What is needed
Report how many lines contain "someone"; state the number and nothing else.

Question items from a dataset
=-=-=-=-=
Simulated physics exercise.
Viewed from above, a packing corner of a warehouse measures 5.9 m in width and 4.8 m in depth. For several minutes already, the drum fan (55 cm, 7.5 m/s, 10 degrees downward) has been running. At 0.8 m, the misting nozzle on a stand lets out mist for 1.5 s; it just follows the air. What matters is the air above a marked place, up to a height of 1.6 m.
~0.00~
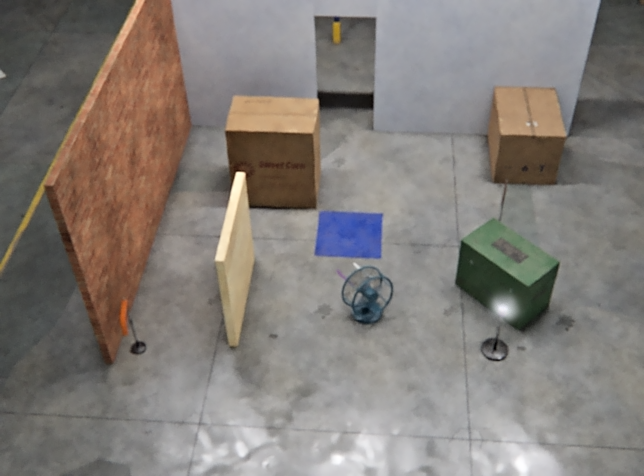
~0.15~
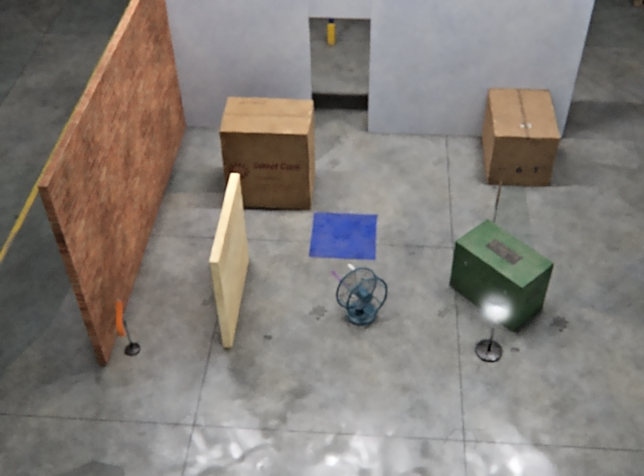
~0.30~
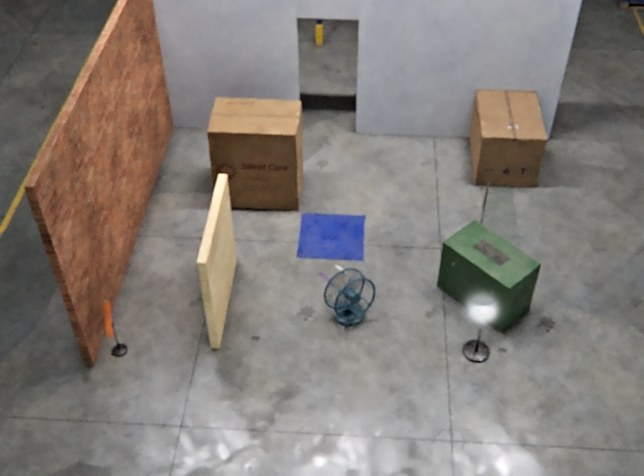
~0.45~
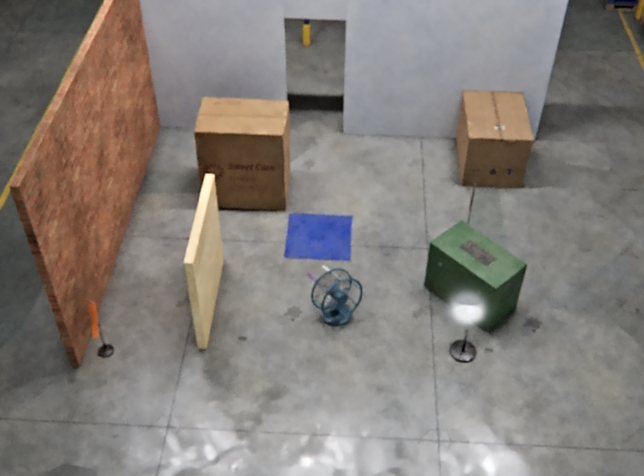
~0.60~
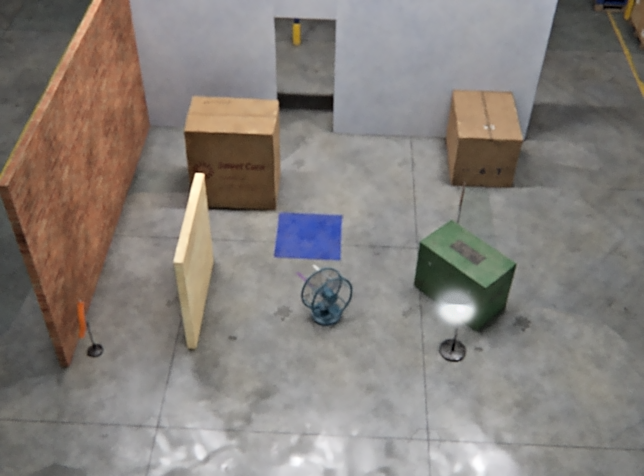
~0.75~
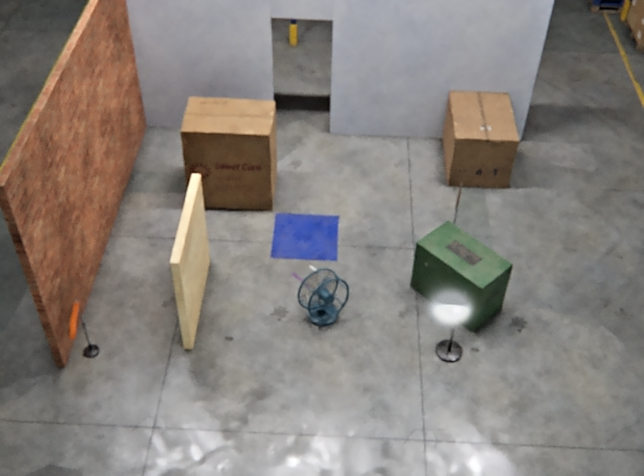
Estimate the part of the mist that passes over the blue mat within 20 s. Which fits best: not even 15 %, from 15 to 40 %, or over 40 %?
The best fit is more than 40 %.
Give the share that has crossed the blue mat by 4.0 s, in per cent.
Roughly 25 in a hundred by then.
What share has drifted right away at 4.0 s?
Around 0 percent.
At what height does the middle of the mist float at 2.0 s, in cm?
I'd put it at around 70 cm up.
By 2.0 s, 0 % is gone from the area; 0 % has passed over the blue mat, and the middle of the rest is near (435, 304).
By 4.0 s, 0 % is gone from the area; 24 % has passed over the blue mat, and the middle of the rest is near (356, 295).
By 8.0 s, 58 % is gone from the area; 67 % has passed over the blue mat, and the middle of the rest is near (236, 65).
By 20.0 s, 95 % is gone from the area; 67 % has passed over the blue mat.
=-=-=-=-=
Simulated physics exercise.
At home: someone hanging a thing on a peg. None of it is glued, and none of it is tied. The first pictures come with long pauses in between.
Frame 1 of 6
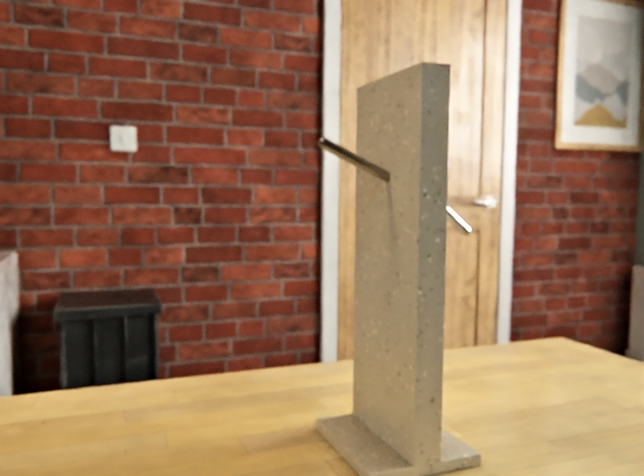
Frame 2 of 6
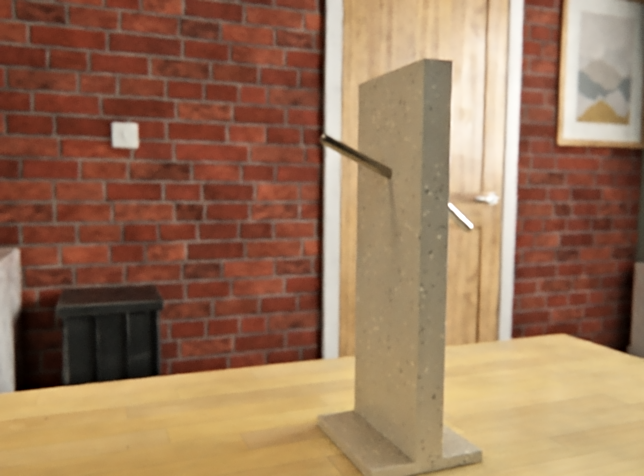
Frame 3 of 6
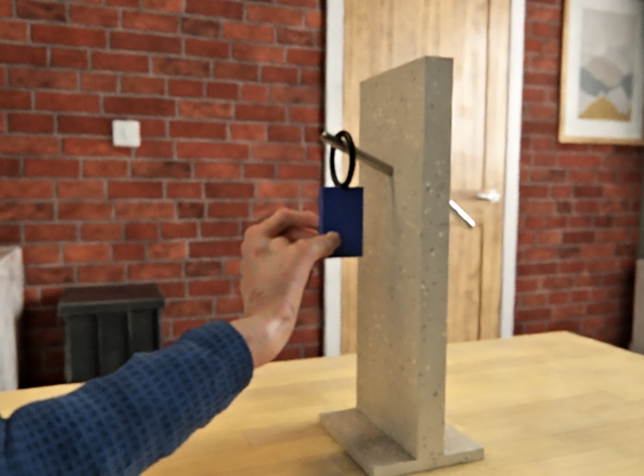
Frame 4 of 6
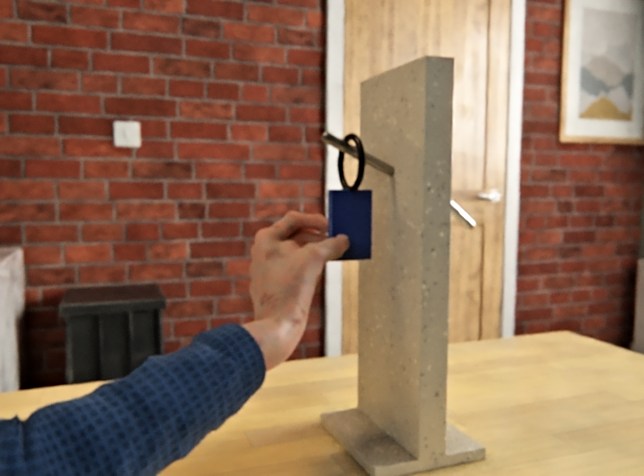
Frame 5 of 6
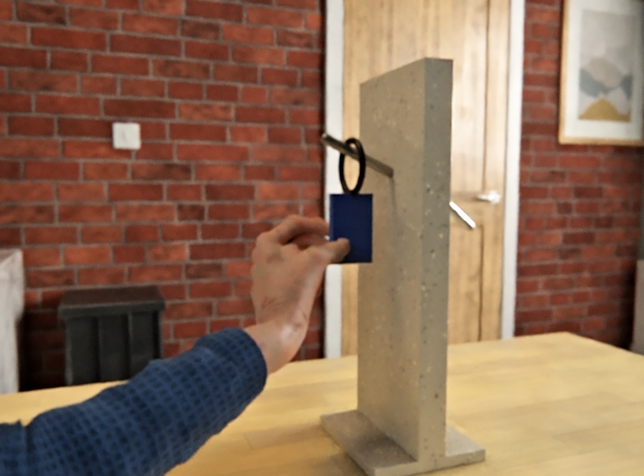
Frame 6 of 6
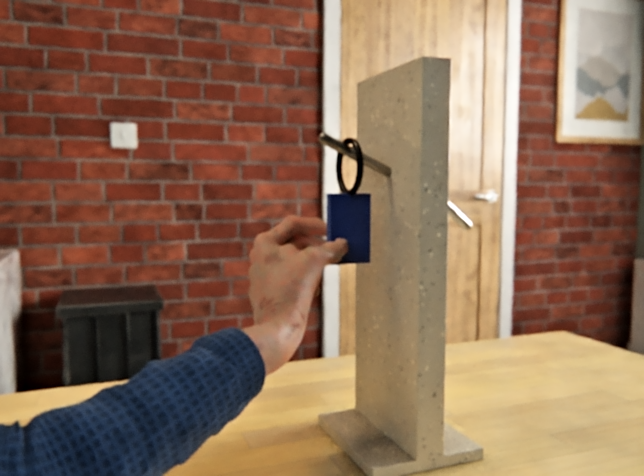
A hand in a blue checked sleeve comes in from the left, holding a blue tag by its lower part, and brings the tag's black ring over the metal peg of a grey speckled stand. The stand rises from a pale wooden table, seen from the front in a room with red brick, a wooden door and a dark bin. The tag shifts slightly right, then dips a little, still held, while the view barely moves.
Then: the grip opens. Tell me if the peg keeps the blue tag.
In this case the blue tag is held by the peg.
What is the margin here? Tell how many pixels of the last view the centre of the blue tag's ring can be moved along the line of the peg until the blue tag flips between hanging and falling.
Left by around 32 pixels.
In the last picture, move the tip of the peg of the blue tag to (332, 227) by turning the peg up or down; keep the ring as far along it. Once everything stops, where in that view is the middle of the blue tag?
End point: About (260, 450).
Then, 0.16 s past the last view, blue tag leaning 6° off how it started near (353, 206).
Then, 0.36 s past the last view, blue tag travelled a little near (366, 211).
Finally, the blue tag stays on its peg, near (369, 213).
=-=-=-=-=
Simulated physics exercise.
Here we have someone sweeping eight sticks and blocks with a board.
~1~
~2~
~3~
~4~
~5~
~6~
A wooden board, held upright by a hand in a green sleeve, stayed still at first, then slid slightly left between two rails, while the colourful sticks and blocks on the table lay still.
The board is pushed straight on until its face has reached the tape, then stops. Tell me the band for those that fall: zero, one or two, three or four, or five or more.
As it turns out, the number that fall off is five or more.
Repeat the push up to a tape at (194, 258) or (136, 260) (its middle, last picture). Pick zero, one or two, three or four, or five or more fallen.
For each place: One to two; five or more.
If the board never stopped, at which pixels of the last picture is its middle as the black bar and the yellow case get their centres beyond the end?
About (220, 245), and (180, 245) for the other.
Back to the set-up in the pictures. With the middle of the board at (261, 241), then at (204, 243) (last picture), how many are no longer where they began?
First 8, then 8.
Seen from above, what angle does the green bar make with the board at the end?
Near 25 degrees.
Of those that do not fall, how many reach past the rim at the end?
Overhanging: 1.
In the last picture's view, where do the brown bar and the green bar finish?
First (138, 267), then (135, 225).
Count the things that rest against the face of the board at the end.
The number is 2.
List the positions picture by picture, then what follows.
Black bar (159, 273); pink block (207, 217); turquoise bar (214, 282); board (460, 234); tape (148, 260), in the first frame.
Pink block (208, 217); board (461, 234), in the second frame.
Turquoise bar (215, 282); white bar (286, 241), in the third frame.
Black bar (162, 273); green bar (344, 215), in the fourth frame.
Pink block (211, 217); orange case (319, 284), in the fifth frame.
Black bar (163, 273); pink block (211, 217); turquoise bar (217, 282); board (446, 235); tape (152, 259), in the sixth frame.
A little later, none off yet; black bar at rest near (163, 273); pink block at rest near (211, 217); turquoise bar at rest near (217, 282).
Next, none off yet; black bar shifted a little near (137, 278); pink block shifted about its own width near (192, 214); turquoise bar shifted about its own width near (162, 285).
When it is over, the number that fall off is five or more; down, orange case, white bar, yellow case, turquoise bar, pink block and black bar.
=-=-=-=-=
Answer to this task
2